> _Question set excerpts_

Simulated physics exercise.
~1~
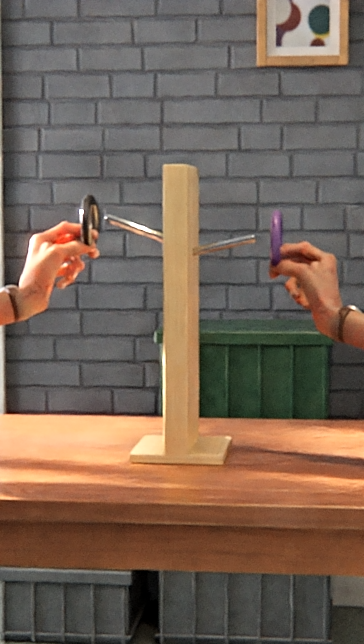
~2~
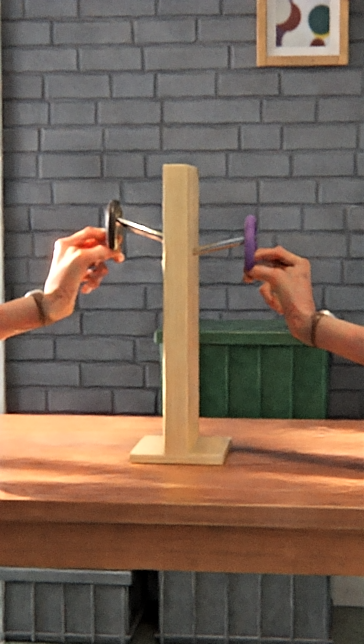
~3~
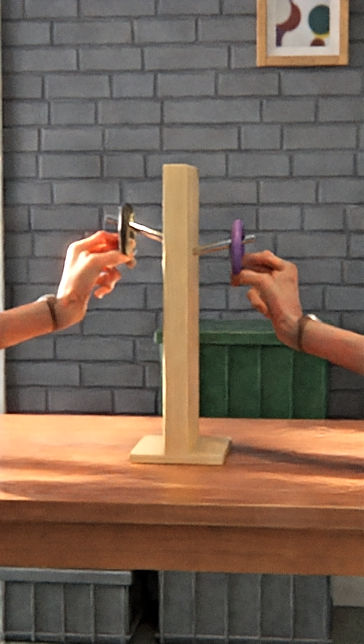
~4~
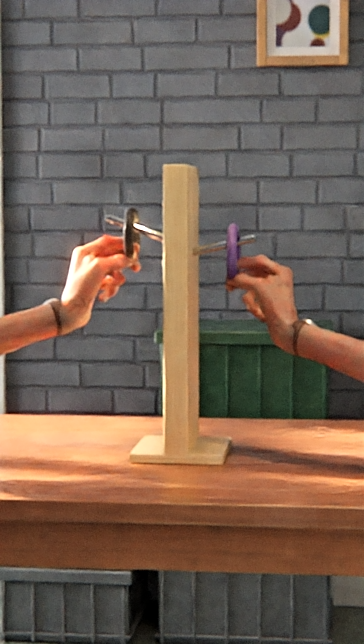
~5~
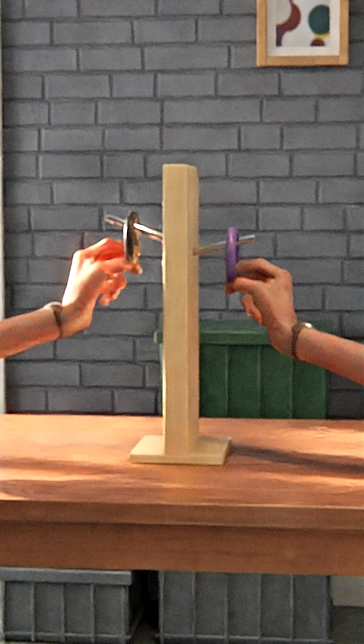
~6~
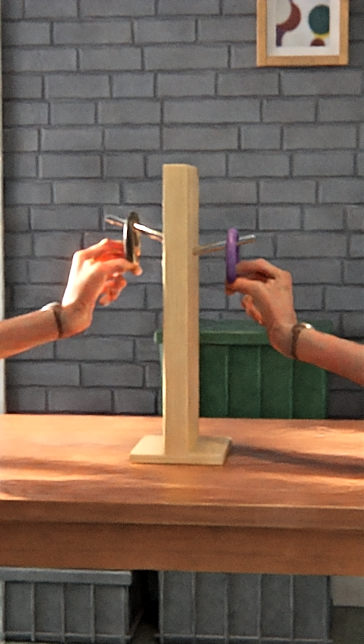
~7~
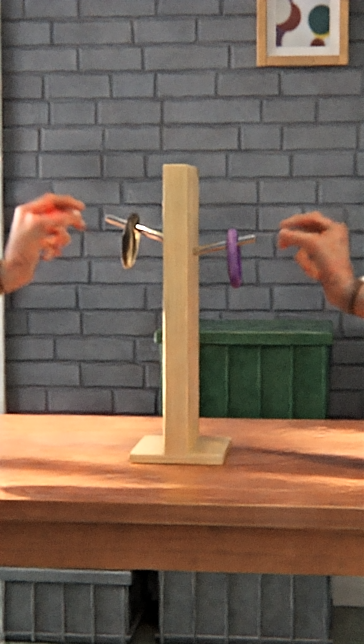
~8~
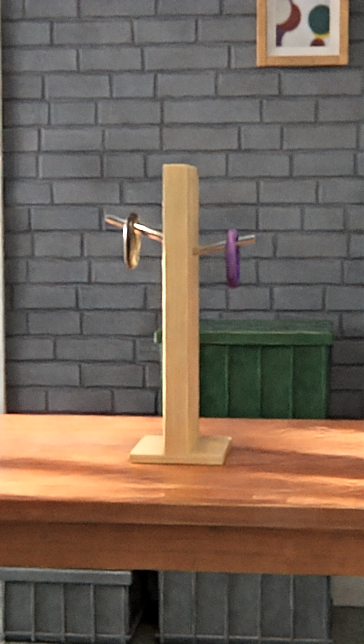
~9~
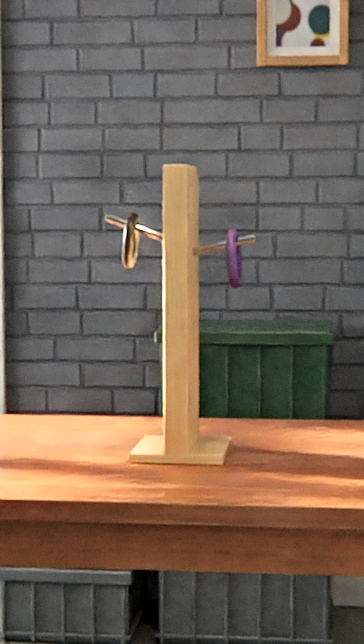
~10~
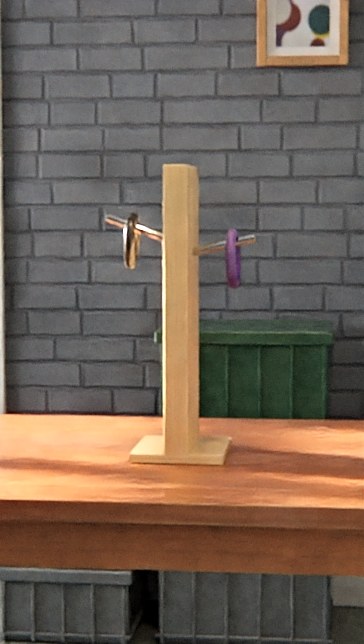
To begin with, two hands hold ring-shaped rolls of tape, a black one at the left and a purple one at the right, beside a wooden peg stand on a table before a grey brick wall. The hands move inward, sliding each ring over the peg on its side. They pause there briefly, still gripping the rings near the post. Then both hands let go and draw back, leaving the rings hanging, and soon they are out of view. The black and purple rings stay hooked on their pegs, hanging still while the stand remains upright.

--

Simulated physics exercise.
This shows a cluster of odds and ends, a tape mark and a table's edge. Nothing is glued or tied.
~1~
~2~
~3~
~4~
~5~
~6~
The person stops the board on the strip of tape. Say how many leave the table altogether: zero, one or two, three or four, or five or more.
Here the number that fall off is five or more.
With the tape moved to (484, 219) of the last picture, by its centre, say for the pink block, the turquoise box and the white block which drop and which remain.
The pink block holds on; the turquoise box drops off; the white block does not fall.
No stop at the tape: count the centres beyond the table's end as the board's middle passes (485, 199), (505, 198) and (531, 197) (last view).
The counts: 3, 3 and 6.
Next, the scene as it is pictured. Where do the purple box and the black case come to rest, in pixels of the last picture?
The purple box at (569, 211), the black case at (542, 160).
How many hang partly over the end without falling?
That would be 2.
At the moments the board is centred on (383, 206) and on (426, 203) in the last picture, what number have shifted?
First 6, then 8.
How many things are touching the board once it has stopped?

> _EXERCISE INSTRUCTIONS_
Reproduce verbatim only the segment of the listing bounded by the line containing "Next, the scene" and the line containing "How many things", with both boundary lines included.

> _THE RESPONSE_
Next, the scene as it is pictured. Where do the purple box and the black case come to rest, in pixels of the last picture?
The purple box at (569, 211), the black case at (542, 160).
How many hang partly over the end without falling?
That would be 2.
At the moments the board is centred on (383, 206) and on (426, 203) in the last picture, what number have shifted?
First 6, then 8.
How many things are touching the board once it has stopped?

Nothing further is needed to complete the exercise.